** start Provided material **

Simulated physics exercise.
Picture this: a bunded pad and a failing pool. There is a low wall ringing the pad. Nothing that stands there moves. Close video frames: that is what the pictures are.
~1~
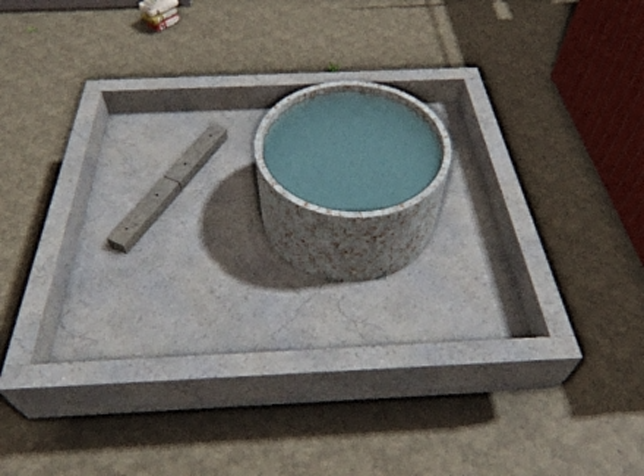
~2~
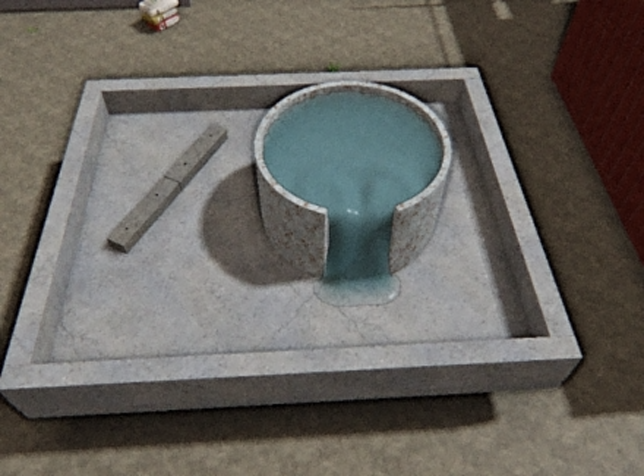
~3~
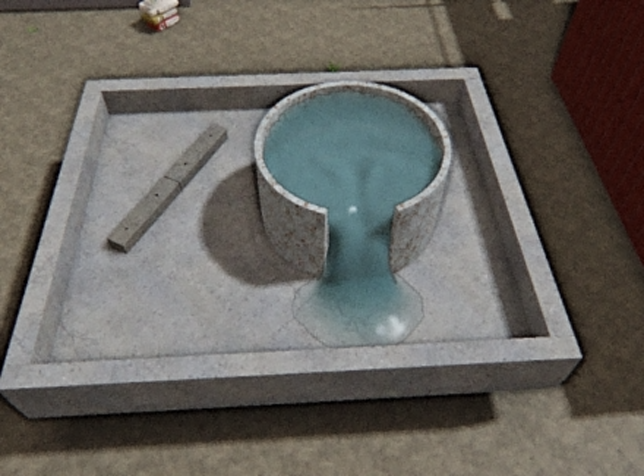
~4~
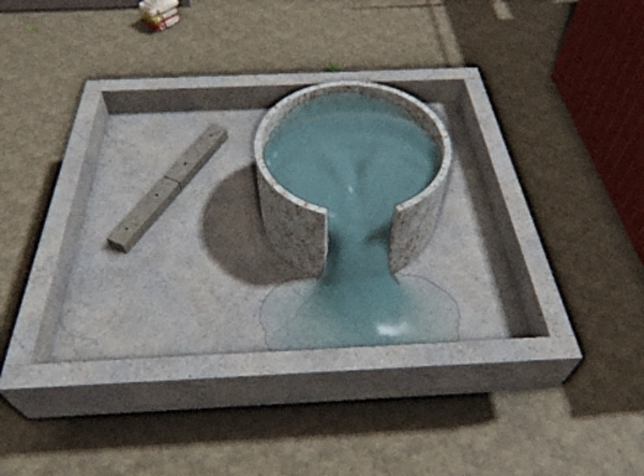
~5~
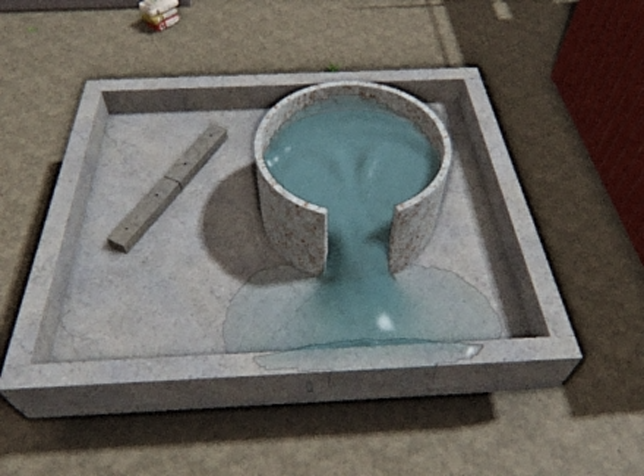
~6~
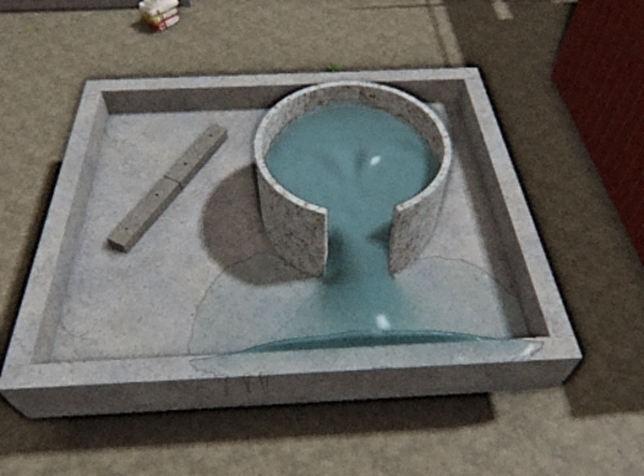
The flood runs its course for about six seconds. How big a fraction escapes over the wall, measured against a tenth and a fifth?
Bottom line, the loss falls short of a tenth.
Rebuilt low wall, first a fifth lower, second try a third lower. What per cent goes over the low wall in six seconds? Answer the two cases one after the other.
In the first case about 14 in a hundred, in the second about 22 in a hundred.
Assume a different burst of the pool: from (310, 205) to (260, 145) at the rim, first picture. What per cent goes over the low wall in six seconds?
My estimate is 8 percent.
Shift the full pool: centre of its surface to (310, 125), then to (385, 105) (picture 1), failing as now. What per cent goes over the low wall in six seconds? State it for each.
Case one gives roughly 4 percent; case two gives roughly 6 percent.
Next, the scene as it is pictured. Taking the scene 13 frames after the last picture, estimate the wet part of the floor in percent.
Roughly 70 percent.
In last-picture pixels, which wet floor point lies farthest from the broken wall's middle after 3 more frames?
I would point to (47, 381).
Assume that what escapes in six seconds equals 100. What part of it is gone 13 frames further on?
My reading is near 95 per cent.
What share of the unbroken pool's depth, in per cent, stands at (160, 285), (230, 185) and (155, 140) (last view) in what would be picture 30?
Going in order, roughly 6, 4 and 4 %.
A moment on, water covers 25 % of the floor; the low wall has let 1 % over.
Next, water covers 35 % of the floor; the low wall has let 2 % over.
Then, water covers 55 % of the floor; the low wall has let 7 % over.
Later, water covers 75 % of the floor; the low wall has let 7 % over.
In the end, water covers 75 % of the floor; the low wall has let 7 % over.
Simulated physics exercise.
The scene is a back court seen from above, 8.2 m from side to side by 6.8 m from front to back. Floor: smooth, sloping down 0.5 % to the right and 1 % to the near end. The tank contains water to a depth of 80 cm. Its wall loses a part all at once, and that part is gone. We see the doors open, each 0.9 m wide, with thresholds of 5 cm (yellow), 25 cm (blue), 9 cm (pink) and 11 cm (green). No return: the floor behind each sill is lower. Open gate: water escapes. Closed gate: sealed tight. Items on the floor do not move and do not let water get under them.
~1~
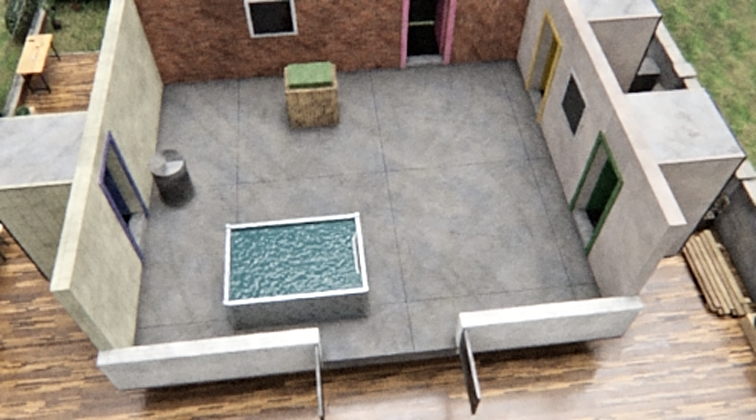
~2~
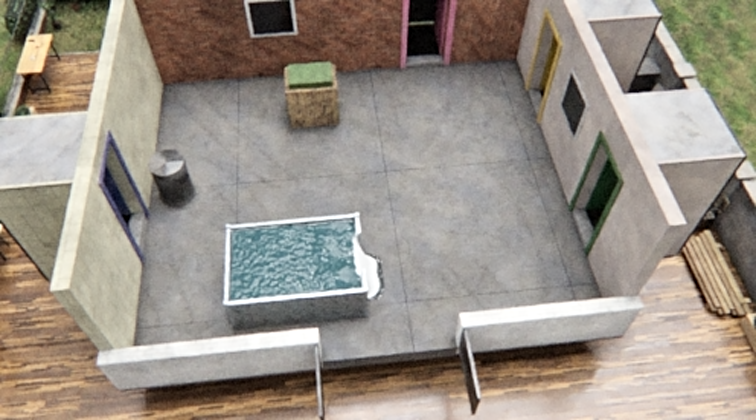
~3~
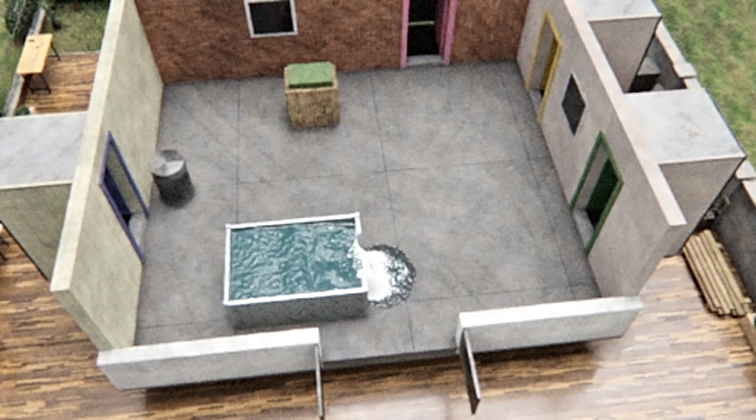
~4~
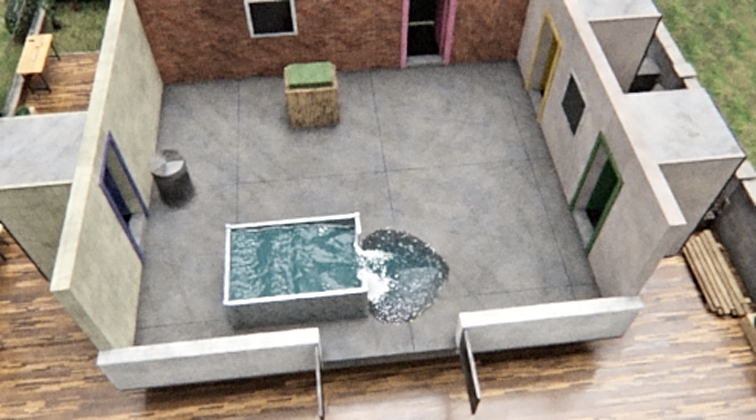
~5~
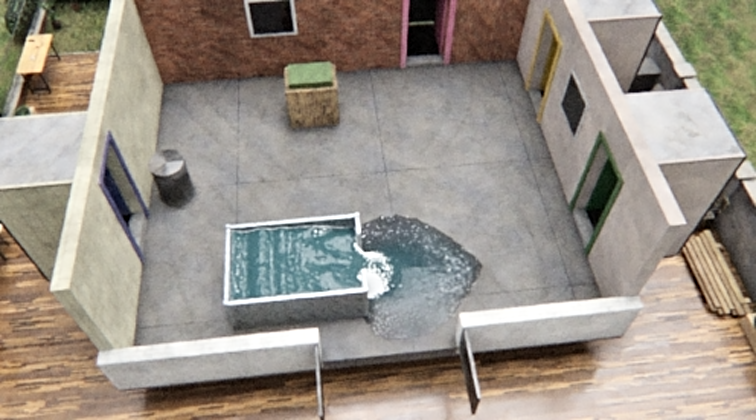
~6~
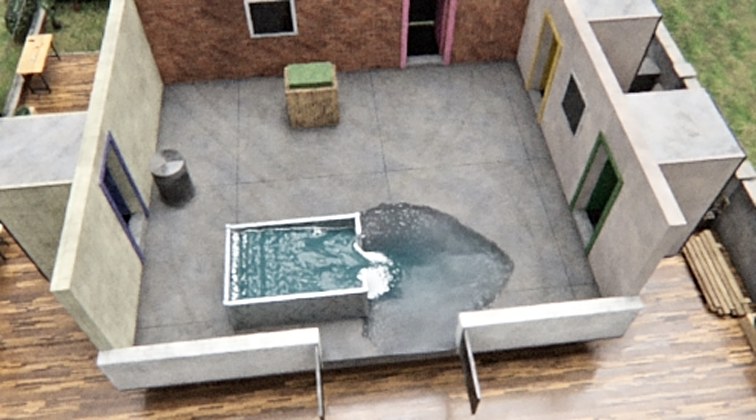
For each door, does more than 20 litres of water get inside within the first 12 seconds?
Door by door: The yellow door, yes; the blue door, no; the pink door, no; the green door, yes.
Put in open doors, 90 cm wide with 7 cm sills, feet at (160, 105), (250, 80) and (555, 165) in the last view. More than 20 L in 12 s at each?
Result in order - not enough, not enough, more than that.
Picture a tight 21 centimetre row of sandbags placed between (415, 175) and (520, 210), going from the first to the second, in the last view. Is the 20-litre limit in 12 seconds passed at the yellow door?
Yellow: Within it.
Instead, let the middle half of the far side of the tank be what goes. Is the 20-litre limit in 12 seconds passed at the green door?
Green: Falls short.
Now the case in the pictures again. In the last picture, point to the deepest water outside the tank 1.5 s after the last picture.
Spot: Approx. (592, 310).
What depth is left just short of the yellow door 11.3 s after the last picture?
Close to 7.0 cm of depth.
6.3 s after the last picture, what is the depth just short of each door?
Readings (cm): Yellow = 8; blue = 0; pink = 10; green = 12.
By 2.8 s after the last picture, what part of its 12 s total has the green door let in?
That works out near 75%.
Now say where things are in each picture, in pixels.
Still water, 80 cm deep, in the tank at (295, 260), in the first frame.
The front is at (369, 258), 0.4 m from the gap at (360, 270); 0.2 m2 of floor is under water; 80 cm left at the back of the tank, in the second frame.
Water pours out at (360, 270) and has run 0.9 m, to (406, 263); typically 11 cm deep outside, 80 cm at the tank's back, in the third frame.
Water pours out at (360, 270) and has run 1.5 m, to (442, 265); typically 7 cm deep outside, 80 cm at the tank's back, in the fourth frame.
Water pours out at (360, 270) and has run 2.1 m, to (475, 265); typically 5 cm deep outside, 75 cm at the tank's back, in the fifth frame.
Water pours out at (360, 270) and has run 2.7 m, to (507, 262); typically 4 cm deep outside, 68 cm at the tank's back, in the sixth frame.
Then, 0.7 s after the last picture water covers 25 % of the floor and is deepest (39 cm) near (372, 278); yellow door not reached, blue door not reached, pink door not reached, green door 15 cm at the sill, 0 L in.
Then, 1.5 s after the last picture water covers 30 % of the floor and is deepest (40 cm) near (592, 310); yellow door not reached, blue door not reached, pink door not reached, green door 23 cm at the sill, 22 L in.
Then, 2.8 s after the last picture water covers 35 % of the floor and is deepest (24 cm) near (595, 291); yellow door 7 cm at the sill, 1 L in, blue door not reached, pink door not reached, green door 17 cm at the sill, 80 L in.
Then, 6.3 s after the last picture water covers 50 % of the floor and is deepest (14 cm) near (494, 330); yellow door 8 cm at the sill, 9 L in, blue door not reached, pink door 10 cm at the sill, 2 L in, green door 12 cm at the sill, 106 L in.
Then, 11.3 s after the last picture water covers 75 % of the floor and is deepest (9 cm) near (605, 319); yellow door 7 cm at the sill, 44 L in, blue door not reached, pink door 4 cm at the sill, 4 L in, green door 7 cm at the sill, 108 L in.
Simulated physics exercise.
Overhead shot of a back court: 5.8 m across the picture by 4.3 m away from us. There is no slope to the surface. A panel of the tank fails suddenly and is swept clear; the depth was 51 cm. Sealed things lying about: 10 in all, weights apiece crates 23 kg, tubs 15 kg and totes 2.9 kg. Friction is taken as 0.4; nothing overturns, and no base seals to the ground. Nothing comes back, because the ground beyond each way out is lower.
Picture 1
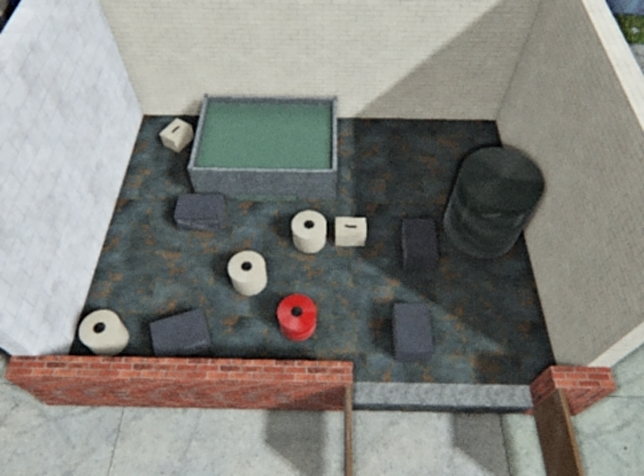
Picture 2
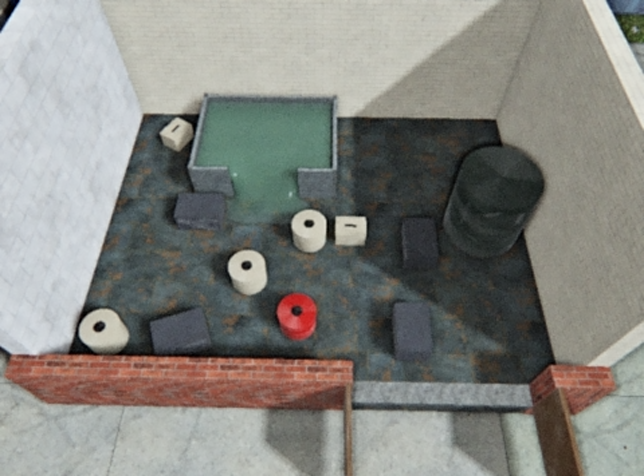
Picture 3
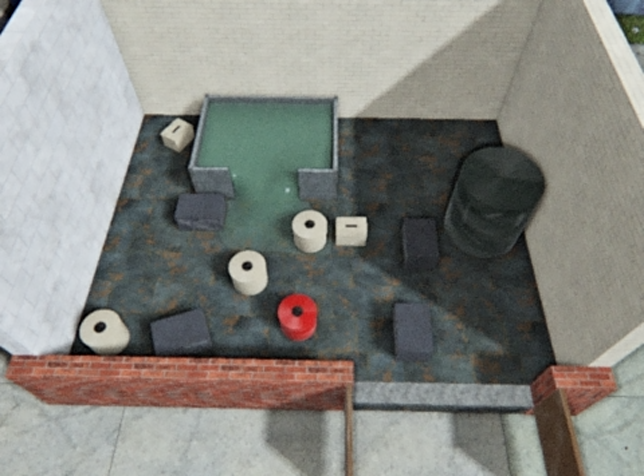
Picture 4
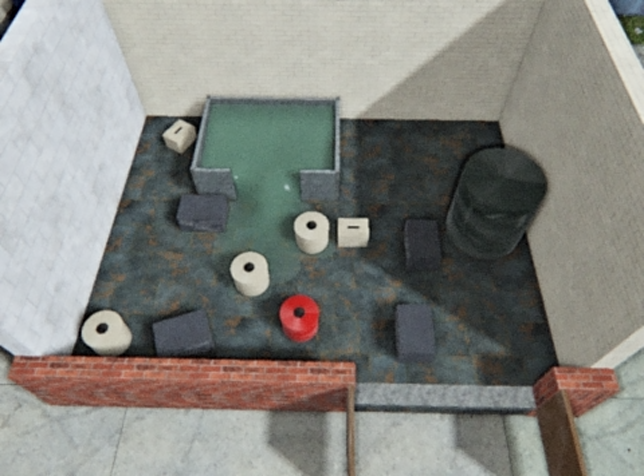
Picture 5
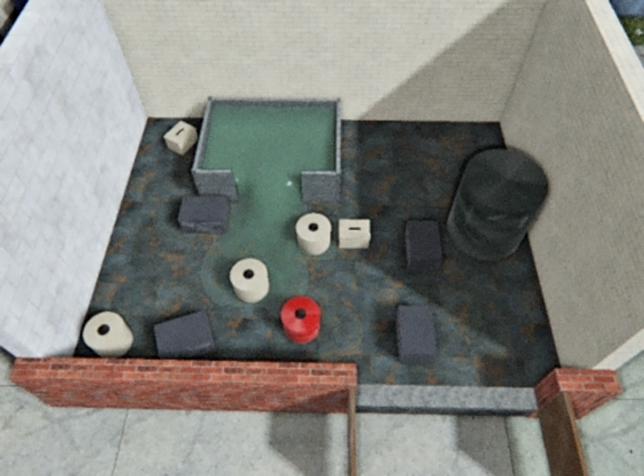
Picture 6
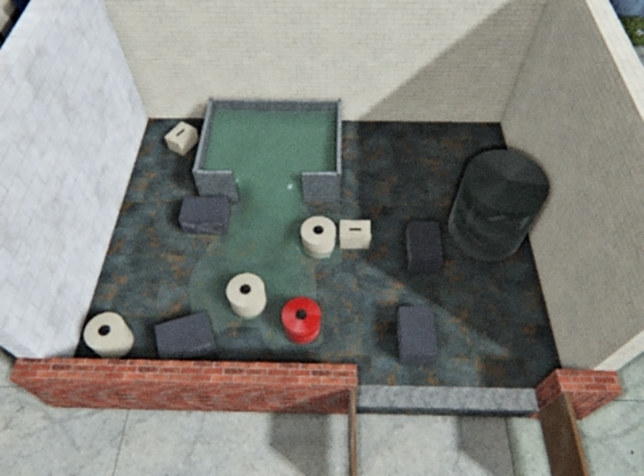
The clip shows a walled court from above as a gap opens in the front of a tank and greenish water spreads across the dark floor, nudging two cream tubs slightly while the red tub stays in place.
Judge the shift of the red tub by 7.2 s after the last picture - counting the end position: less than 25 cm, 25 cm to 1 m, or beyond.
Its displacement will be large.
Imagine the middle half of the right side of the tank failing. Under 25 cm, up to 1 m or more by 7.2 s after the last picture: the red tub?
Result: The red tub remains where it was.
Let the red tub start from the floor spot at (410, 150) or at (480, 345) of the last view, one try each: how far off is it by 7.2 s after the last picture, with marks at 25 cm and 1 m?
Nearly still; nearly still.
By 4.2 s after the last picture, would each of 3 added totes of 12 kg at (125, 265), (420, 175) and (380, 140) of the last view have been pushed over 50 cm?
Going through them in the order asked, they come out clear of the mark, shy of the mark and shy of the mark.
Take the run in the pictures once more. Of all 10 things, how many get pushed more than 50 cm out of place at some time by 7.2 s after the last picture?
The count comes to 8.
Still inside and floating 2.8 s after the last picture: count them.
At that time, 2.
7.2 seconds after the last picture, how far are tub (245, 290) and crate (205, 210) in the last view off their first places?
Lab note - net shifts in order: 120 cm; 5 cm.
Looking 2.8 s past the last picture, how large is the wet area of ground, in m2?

** end Provided material **

• **What to produce**
Your task is to repeat the material above exactly, without its pictures.

• **Exercise answer**
Simulated physics exercise.
Picture this: a bunded pad and a failing pool. There is a low wall ringing the pad. Nothing that stands there moves. Close video frames: that is what the pictures are.
~1~
~2~
~3~
~4~
~5~
~6~
The flood runs its course for about six seconds. How big a fraction escapes over the wall, measured against a tenth and a fifth?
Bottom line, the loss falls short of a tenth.
Rebuilt low wall, first a fifth lower, second try a third lower. What per cent goes over the low wall in six seconds? Answer the two cases one after the other.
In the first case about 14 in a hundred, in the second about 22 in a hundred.
Assume a different burst of the pool: from (310, 205) to (260, 145) at the rim, first picture. What per cent goes over the low wall in six seconds?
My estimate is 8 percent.
Shift the full pool: centre of its surface to (310, 125), then to (385, 105) (picture 1), failing as now. What per cent goes over the low wall in six seconds? State it for each.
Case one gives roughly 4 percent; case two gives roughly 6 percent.
Next, the scene as it is pictured. Taking the scene 13 frames after the last picture, estimate the wet part of the floor in percent.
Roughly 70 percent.
In last-picture pixels, which wet floor point lies farthest from the broken wall's middle after 3 more frames?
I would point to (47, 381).
Assume that what escapes in six seconds equals 100. What part of it is gone 13 frames further on?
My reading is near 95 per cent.
What share of the unbroken pool's depth, in per cent, stands at (160, 285), (230, 185) and (155, 140) (last view) in what would be picture 30?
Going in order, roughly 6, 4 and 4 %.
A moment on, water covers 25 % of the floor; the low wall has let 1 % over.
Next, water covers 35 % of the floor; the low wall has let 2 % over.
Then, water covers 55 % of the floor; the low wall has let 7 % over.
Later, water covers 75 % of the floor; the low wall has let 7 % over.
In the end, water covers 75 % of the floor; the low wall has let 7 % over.
Simulated physics exercise.
The scene is a back court seen from above, 8.2 m from side to side by 6.8 m from front to back. Floor: smooth, sloping down 0.5 % to the right and 1 % to the near end. The tank contains water to a depth of 80 cm. Its wall loses a part all at once, and that part is gone. We see the doors open, each 0.9 m wide, with thresholds of 5 cm (yellow), 25 cm (blue), 9 cm (pink) and 11 cm (green). No return: the floor behind each sill is lower. Open gate: water escapes. Closed gate: sealed tight. Items on the floor do not move and do not let water get under them.
~1~
~2~
~3~
~4~
~5~
~6~
For each door, does more than 20 litres of water get inside within the first 12 seconds?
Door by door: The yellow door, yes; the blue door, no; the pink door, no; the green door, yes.
Put in open doors, 90 cm wide with 7 cm sills, feet at (160, 105), (250, 80) and (555, 165) in the last view. More than 20 L in 12 s at each?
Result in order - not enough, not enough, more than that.
Picture a tight 21 centimetre row of sandbags placed between (415, 175) and (520, 210), going from the first to the second, in the last view. Is the 20-litre limit in 12 seconds passed at the yellow door?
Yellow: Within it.
Instead, let the middle half of the far side of the tank be what goes. Is the 20-litre limit in 12 seconds passed at the green door?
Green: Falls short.
Now the case in the pictures again. In the last picture, point to the deepest water outside the tank 1.5 s after the last picture.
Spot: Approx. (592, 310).
What depth is left just short of the yellow door 11.3 s after the last picture?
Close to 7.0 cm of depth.
6.3 s after the last picture, what is the depth just short of each door?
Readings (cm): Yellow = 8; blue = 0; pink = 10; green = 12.
By 2.8 s after the last picture, what part of its 12 s total has the green door let in?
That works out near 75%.
Now say where things are in each picture, in pixels.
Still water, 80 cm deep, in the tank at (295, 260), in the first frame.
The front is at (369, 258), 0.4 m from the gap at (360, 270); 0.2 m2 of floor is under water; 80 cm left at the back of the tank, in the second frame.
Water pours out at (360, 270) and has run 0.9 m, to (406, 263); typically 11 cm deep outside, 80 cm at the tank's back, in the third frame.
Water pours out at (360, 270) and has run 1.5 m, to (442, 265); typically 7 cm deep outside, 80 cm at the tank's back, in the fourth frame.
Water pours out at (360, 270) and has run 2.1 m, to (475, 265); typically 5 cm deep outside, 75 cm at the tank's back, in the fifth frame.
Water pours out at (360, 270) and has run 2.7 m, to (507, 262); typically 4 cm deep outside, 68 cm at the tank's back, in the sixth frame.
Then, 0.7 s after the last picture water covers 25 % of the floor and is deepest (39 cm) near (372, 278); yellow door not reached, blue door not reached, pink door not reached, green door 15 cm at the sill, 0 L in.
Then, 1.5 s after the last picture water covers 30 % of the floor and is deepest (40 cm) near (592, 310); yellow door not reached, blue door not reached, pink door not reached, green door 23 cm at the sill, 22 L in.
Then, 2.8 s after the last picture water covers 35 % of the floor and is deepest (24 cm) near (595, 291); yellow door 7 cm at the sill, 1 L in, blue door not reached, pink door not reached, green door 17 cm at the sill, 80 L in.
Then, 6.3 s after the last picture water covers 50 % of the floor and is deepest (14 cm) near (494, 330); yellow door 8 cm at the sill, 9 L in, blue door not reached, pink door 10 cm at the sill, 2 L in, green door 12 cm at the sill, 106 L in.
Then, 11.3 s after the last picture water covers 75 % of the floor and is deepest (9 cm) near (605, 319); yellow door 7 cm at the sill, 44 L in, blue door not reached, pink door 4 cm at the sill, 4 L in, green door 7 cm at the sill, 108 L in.
Simulated physics exercise.
Overhead shot of a back court: 5.8 m across the picture by 4.3 m away from us. There is no slope to the surface. A panel of the tank fails suddenly and is swept clear; the depth was 51 cm. Sealed things lying about: 10 in all, weights apiece crates 23 kg, tubs 15 kg and totes 2.9 kg. Friction is taken as 0.4; nothing overturns, and no base seals to the ground. Nothing comes back, because the ground beyond each way out is lower.
Picture 1
Picture 2
Picture 3
Picture 4
Picture 5
Picture 6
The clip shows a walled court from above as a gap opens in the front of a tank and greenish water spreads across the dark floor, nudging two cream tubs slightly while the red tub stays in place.
Judge the shift of the red tub by 7.2 s after the last picture - counting the end position: less than 25 cm, 25 cm to 1 m, or beyond.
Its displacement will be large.
Imagine the middle half of the right side of the tank failing. Under 25 cm, up to 1 m or more by 7.2 s after the last picture: the red tub?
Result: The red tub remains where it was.
Let the red tub start from the floor spot at (410, 150) or at (480, 345) of the last view, one try each: how far off is it by 7.2 s after the last picture, with marks at 25 cm and 1 m?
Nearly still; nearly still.
By 4.2 s after the last picture, would each of 3 added totes of 12 kg at (125, 265), (420, 175) and (380, 140) of the last view have been pushed over 50 cm?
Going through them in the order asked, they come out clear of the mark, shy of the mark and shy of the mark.
Take the run in the pictures once more. Of all 10 things, how many get pushed more than 50 cm out of place at some time by 7.2 s after the last picture?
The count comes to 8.
Still inside and floating 2.8 s after the last picture: count them.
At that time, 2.
7.2 seconds after the last picture, how far are tub (245, 290) and crate (205, 210) in the last view off their first places?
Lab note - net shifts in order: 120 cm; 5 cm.
Looking 2.8 s past the last picture, how large is the wet area of ground, in m2?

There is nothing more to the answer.